**Objective:** Without pictures, output exactly the lines running from the line containing "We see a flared" to the end of the listing below.

**Provided material:**

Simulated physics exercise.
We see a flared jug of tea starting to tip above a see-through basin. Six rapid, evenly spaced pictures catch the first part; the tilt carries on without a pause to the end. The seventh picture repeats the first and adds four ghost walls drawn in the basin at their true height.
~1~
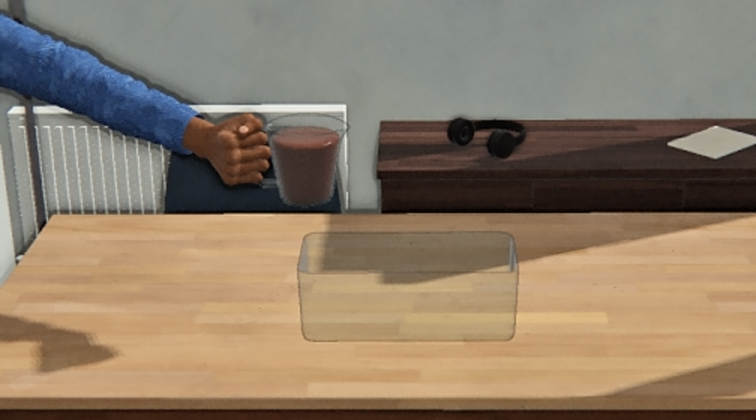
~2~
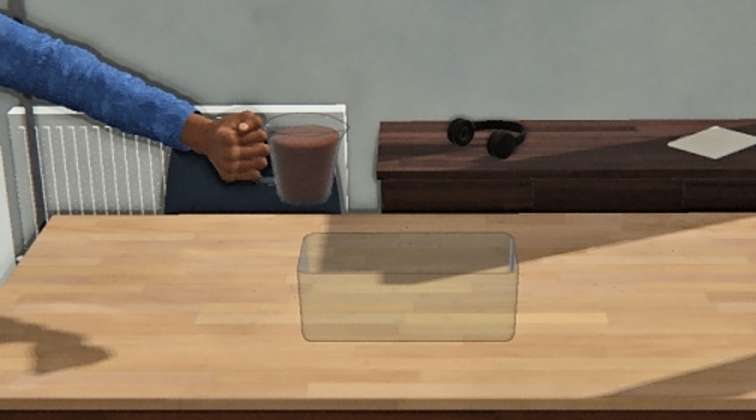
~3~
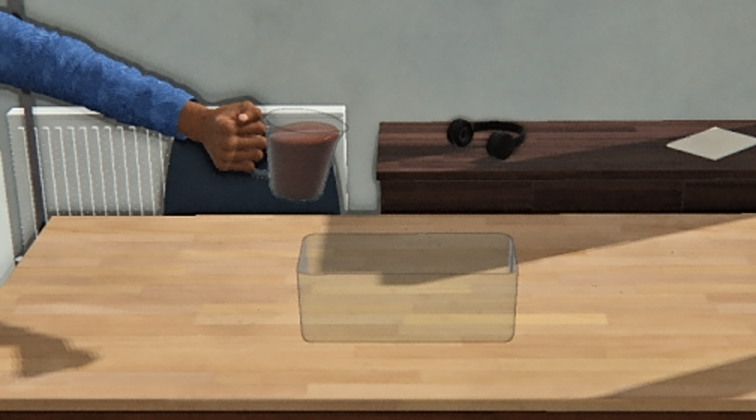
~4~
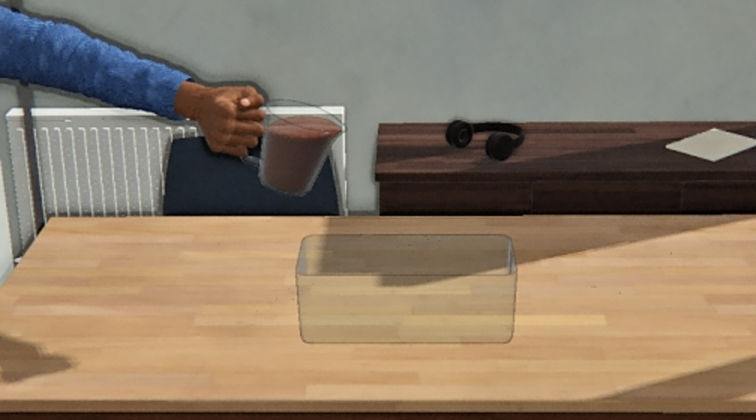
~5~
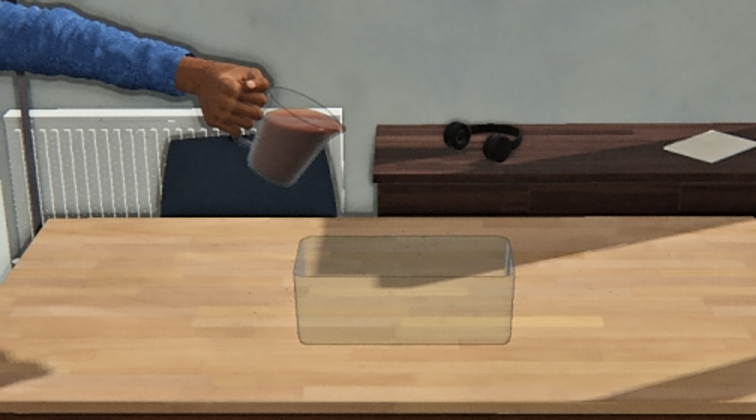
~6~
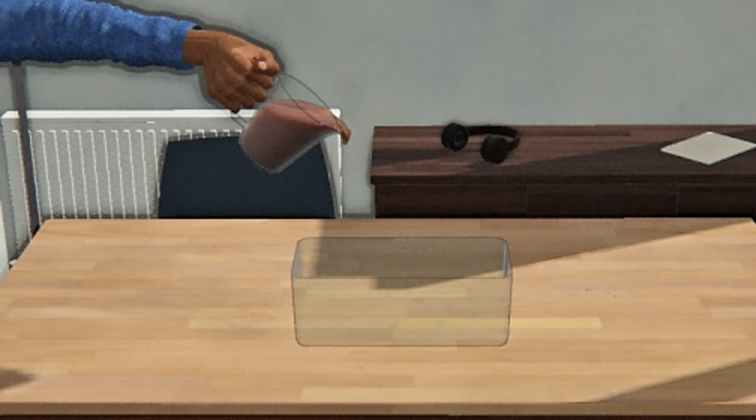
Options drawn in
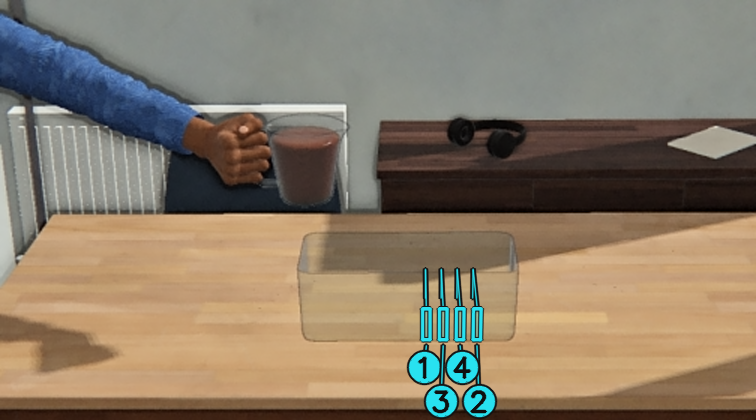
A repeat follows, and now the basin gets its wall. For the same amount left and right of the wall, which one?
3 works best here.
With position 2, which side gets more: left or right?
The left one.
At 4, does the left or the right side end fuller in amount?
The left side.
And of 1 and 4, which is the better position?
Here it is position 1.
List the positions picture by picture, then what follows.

**Complete response:**
We see a flared jug of tea starting to tip above a see-through basin. Six rapid, evenly spaced pictures catch the first part; the tilt carries on without a pause to the end. The seventh picture repeats the first and adds four ghost walls drawn in the basin at their true height.
~1~
~2~
~3~
~4~
~5~
~6~
Options drawn in
A repeat follows, and now the basin gets its wall. For the same amount left and right of the wall, which one?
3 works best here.
With position 2, which side gets more: left or right?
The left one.
At 4, does the left or the right side end fuller in amount?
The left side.
And of 1 and 4, which is the better position?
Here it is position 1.
List the positions picture by picture, then what follows.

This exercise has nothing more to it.